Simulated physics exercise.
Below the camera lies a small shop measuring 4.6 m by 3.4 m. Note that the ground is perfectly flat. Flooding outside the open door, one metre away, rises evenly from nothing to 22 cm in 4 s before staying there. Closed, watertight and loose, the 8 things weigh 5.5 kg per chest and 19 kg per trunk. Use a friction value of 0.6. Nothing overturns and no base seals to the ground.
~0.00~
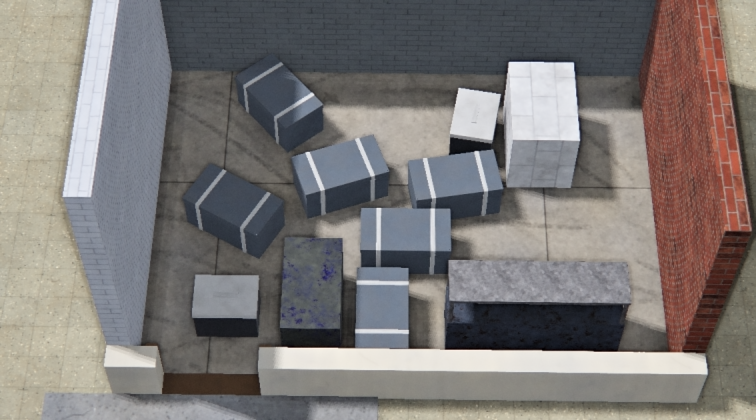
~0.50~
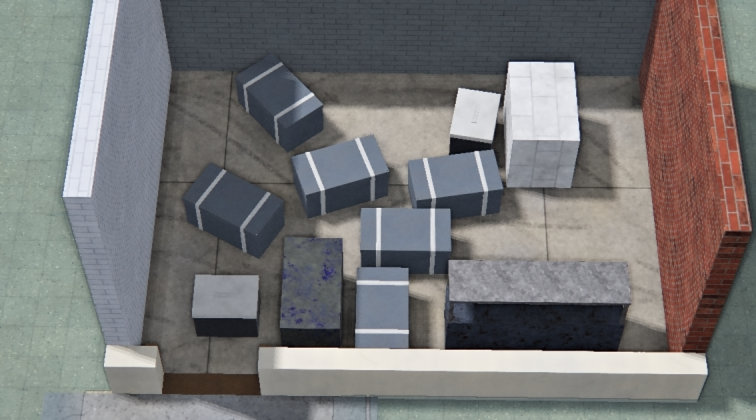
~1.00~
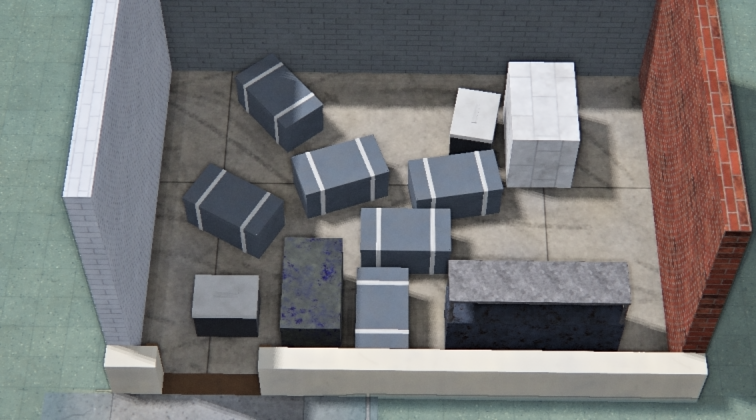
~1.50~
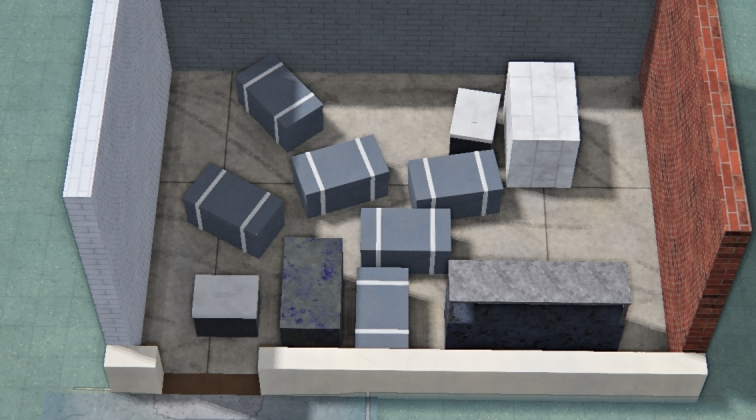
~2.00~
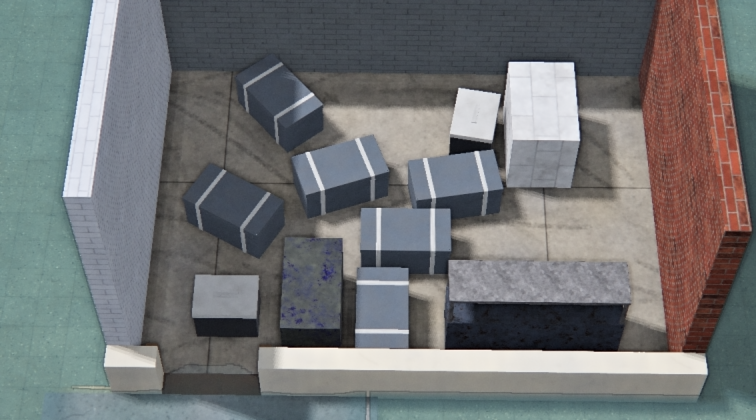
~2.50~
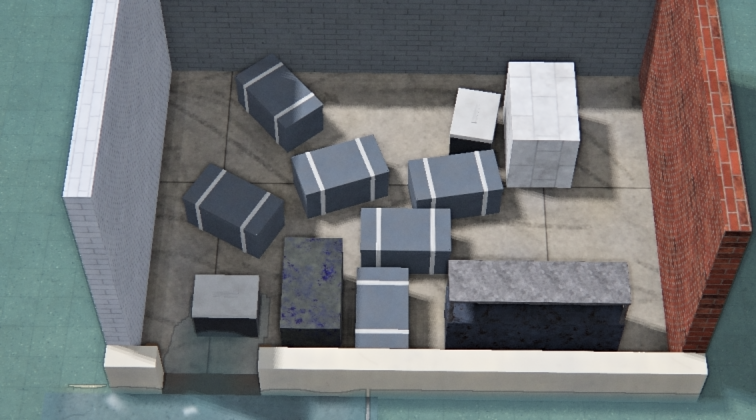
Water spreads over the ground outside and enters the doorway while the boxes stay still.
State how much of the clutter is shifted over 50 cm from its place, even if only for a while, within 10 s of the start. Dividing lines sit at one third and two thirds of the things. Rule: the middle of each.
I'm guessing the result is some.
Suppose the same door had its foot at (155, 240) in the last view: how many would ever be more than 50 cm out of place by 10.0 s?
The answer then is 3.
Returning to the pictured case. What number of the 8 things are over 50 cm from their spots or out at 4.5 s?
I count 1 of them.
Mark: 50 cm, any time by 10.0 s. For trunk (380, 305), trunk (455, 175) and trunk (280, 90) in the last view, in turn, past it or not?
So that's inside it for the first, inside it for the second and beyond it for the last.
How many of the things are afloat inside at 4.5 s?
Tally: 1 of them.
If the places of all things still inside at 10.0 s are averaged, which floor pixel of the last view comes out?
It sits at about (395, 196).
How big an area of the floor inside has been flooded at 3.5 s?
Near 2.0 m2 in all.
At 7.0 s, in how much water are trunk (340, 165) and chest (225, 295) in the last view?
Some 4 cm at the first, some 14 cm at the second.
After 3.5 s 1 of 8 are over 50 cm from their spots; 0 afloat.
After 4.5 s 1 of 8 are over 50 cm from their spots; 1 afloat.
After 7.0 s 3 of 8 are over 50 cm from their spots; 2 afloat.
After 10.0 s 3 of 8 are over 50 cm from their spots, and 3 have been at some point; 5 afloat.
- - -
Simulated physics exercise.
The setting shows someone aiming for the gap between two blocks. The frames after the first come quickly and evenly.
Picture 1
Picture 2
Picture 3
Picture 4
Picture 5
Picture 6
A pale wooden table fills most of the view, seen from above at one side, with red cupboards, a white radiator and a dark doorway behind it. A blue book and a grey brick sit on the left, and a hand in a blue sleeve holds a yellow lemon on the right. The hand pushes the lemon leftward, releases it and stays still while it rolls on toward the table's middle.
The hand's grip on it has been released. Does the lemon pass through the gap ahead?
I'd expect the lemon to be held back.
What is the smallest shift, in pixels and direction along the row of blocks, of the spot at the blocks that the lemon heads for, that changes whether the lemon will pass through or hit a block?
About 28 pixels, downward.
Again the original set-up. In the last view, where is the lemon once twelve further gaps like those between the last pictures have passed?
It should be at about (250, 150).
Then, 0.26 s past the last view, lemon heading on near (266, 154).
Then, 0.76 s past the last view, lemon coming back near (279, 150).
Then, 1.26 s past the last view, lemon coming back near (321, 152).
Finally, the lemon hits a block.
- - -
How many lines in the entries contain the string "evenly"? Answer with the number only.

2